Work to be completed:
Only the pictures are omitted; repeat all other data exactly.

Given records:
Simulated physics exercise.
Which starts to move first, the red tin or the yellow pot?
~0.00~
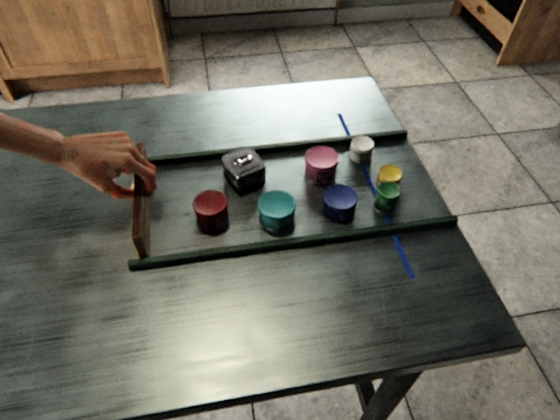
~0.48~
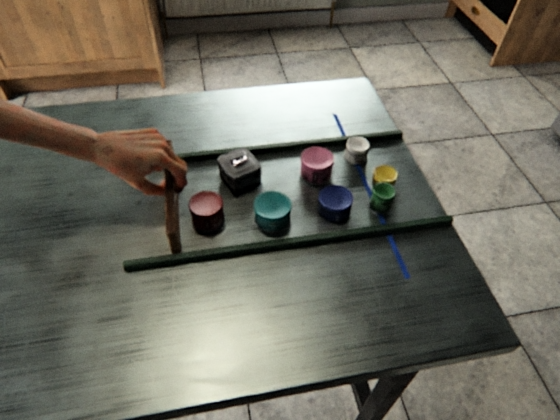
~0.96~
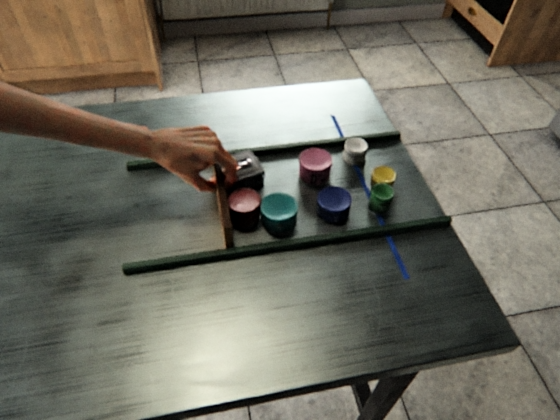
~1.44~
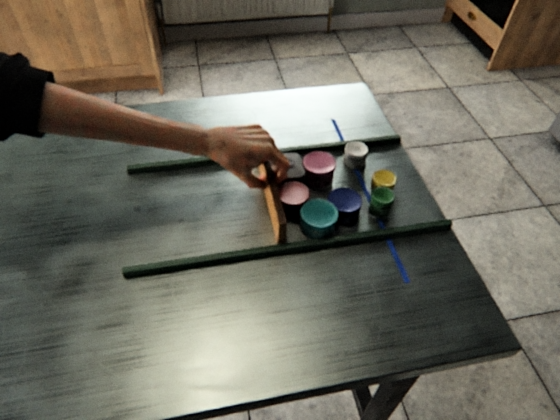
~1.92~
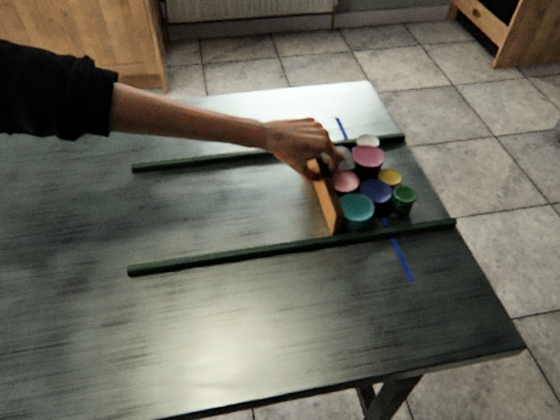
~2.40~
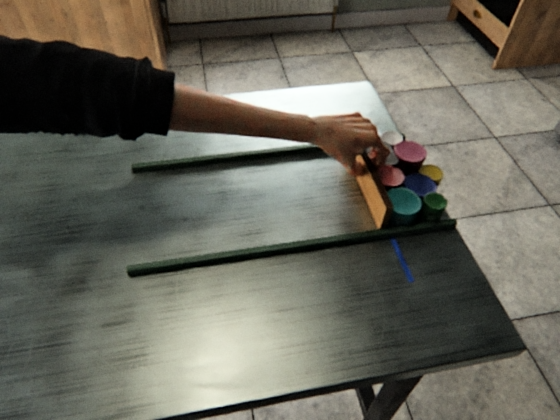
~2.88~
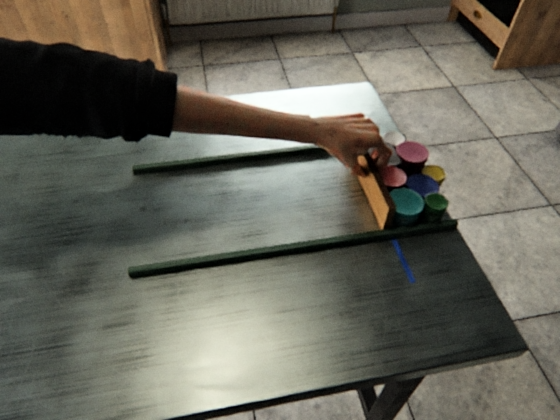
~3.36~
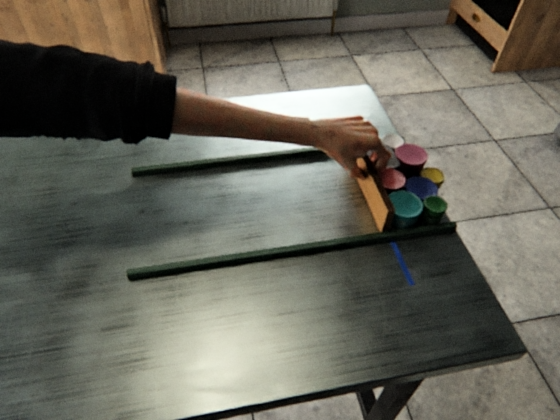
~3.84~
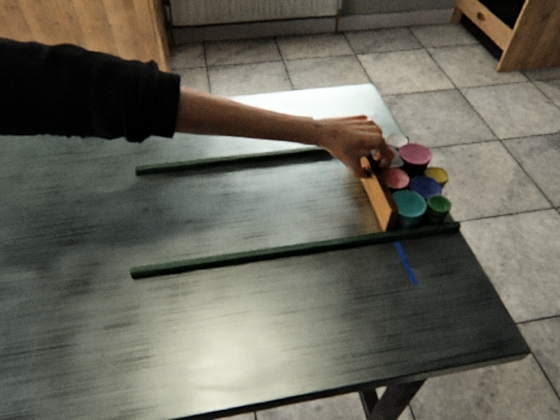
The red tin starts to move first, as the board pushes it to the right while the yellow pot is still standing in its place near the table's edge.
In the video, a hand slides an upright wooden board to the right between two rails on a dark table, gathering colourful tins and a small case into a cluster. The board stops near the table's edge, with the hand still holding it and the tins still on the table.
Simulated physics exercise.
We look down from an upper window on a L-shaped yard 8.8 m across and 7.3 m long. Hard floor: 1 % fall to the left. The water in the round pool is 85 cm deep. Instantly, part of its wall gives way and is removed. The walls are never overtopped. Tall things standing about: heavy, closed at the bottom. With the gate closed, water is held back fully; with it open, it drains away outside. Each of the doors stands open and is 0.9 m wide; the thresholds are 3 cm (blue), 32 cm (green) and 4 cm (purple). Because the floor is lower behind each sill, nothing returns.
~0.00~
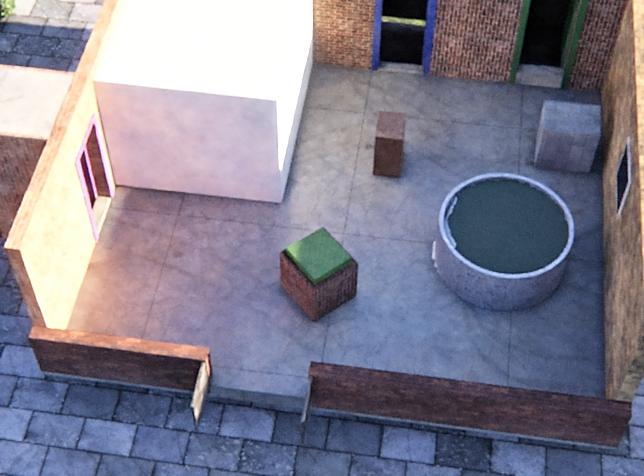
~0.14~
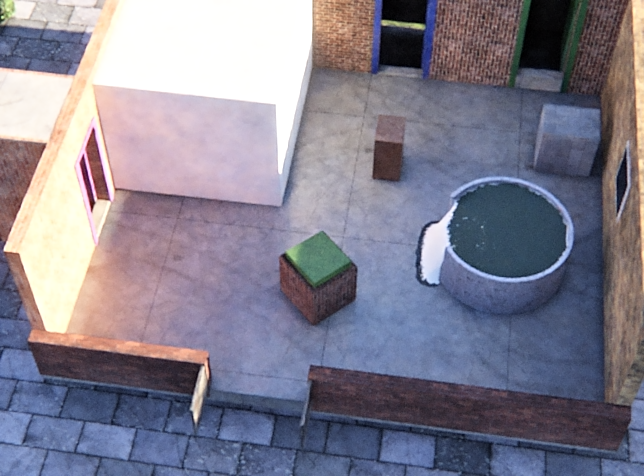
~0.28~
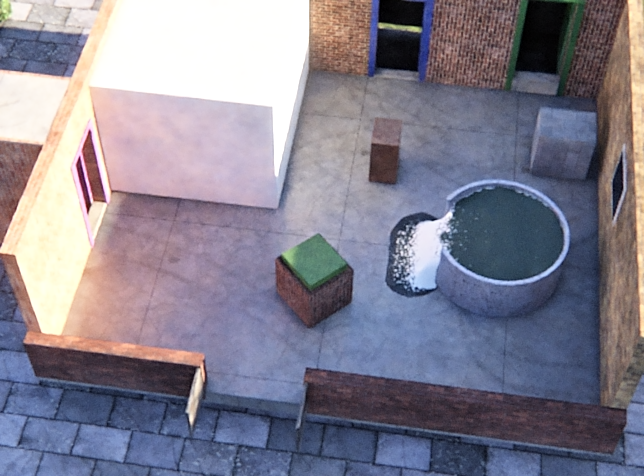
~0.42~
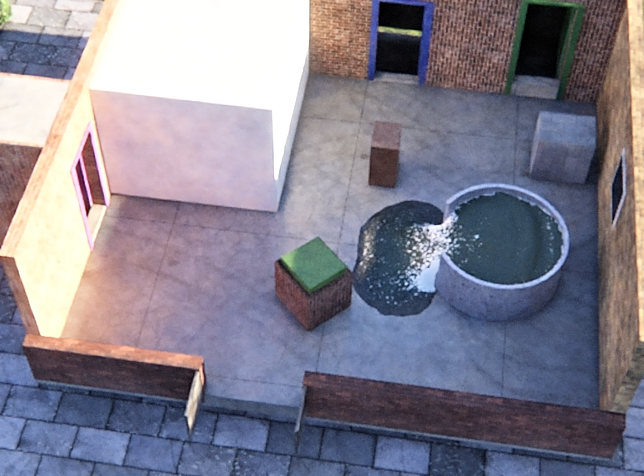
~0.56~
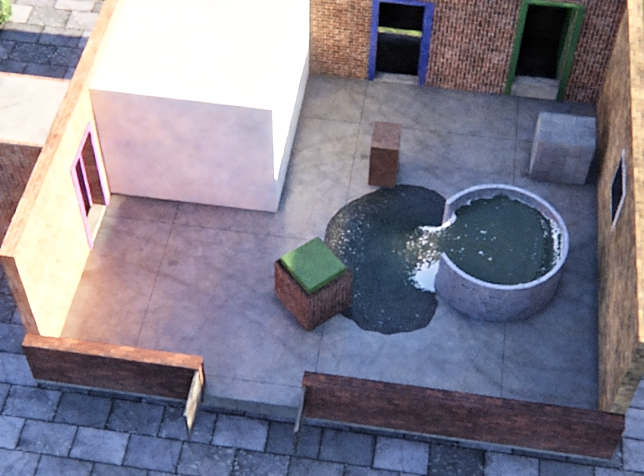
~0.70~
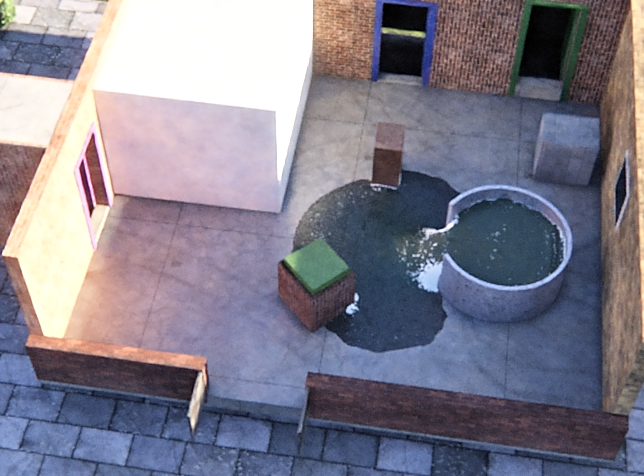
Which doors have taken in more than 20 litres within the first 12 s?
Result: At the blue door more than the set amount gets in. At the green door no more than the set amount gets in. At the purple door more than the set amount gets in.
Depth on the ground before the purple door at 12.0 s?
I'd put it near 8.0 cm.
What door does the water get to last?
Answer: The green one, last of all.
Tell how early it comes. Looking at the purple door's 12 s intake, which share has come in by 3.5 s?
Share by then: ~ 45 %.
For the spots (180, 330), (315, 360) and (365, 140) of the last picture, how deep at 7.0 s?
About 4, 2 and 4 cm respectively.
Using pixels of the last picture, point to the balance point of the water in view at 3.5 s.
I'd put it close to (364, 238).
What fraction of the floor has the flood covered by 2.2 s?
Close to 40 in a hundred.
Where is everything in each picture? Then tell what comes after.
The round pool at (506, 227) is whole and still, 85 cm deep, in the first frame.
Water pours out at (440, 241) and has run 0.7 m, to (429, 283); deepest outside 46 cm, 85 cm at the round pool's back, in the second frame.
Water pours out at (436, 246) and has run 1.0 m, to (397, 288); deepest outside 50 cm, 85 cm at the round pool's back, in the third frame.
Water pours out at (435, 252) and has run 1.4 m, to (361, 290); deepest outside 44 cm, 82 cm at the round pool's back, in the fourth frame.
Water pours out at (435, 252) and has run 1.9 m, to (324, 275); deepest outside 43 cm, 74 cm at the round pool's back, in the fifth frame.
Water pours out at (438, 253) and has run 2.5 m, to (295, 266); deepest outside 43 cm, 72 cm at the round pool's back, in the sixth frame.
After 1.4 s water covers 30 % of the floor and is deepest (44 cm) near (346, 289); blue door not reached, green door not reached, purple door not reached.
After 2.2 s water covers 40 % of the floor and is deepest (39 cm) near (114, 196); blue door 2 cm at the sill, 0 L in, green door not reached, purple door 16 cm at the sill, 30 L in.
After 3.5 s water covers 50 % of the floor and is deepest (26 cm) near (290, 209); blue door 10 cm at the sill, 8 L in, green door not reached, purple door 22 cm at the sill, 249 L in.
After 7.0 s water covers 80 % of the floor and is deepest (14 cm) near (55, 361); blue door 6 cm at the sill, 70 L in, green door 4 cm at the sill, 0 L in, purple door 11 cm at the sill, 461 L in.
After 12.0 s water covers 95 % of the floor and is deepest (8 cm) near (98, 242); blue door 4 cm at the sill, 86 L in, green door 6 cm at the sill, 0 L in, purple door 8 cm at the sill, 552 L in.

Task result:
Simulated physics exercise.
Which starts to move first, the red tin or the yellow pot?
~0.00~
~0.48~
~0.96~
~1.44~
~1.92~
~2.40~
~2.88~
~3.36~
~3.84~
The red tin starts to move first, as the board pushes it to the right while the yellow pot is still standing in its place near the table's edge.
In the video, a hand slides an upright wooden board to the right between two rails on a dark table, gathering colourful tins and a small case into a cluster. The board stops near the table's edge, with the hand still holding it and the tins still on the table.
Simulated physics exercise.
We look down from an upper window on a L-shaped yard 8.8 m across and 7.3 m long. Hard floor: 1 % fall to the left. The water in the round pool is 85 cm deep. Instantly, part of its wall gives way and is removed. The walls are never overtopped. Tall things standing about: heavy, closed at the bottom. With the gate closed, water is held back fully; with it open, it drains away outside. Each of the doors stands open and is 0.9 m wide; the thresholds are 3 cm (blue), 32 cm (green) and 4 cm (purple). Because the floor is lower behind each sill, nothing returns.
~0.00~
~0.14~
~0.28~
~0.42~
~0.56~
~0.70~
Which doors have taken in more than 20 litres within the first 12 s?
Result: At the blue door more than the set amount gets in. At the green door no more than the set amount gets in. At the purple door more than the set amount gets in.
Depth on the ground before the purple door at 12.0 s?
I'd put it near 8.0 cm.
What door does the water get to last?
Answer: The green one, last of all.
Tell how early it comes. Looking at the purple door's 12 s intake, which share has come in by 3.5 s?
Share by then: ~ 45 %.
For the spots (180, 330), (315, 360) and (365, 140) of the last picture, how deep at 7.0 s?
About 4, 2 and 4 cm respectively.
Using pixels of the last picture, point to the balance point of the water in view at 3.5 s.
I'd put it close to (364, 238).
What fraction of the floor has the flood covered by 2.2 s?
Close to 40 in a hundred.
Where is everything in each picture? Then tell what comes after.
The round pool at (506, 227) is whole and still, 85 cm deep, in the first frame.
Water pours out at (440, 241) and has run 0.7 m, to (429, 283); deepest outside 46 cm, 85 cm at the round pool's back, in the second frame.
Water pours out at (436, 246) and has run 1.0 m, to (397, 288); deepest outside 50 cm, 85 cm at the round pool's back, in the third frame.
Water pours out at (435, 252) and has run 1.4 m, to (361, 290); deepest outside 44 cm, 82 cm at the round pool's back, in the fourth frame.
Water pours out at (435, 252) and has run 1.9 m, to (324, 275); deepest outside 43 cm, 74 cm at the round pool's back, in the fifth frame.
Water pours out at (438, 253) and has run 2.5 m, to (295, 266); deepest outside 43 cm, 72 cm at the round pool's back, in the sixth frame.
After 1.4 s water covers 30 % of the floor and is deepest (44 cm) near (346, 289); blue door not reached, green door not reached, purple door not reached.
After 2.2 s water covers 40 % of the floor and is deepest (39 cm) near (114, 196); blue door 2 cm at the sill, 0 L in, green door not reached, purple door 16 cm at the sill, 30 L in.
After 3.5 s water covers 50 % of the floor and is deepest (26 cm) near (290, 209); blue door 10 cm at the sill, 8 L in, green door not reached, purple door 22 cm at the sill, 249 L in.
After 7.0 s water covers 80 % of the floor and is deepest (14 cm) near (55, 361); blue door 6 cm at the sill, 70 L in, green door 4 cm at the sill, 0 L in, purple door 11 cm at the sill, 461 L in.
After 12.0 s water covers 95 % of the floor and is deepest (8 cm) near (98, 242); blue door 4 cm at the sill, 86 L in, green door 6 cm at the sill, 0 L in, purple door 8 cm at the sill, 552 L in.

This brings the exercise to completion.